# REQUIRED WORK
Copy out all of the material, matching it word for word.

# INFORMATION SHOWN
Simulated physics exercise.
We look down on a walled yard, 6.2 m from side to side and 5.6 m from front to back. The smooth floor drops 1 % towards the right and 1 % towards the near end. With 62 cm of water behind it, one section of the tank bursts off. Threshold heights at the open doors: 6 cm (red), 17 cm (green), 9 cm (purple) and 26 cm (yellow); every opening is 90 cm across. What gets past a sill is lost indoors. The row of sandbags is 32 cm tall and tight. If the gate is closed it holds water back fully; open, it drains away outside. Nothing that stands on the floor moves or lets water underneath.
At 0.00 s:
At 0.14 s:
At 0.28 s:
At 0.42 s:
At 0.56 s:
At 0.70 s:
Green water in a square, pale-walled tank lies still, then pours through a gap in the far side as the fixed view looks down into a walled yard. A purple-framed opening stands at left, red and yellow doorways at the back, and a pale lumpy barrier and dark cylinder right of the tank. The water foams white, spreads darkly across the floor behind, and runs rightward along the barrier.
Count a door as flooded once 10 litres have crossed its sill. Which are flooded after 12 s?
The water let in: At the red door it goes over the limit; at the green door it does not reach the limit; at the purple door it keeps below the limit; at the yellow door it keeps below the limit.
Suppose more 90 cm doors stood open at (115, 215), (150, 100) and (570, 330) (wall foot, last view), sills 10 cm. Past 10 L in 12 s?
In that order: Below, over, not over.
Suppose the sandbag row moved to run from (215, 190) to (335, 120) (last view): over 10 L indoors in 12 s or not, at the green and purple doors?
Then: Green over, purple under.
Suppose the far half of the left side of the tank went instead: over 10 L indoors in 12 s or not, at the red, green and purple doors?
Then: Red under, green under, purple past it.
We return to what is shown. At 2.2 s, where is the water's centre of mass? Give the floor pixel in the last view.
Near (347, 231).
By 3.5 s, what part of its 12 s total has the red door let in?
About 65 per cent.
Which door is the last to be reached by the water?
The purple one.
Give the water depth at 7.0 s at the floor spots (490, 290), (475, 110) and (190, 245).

# THE RESULT
Simulated physics exercise.
We look down on a walled yard, 6.2 m from side to side and 5.6 m from front to back. The smooth floor drops 1 % towards the right and 1 % towards the near end. With 62 cm of water behind it, one section of the tank bursts off. Threshold heights at the open doors: 6 cm (red), 17 cm (green), 9 cm (purple) and 26 cm (yellow); every opening is 90 cm across. What gets past a sill is lost indoors. The row of sandbags is 32 cm tall and tight. If the gate is closed it holds water back fully; open, it drains away outside. Nothing that stands on the floor moves or lets water underneath.
At 0.00 s:
At 0.14 s:
At 0.28 s:
At 0.42 s:
At 0.56 s:
At 0.70 s:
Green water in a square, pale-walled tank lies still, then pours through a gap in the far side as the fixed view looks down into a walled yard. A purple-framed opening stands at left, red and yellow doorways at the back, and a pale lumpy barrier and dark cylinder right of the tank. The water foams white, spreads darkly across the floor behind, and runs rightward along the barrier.
Count a door as flooded once 10 litres have crossed its sill. Which are flooded after 12 s?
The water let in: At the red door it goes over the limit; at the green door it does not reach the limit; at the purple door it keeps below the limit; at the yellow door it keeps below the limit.
Suppose more 90 cm doors stood open at (115, 215), (150, 100) and (570, 330) (wall foot, last view), sills 10 cm. Past 10 L in 12 s?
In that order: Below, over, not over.
Suppose the sandbag row moved to run from (215, 190) to (335, 120) (last view): over 10 L indoors in 12 s or not, at the green and purple doors?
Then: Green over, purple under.
Suppose the far half of the left side of the tank went instead: over 10 L indoors in 12 s or not, at the red, green and purple doors?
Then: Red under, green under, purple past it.
We return to what is shown. At 2.2 s, where is the water's centre of mass? Give the floor pixel in the last view.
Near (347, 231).
By 3.5 s, what part of its 12 s total has the red door let in?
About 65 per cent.
Which door is the last to be reached by the water?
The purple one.
Give the water depth at 7.0 s at the floor spots (490, 290), (475, 110) and (190, 245).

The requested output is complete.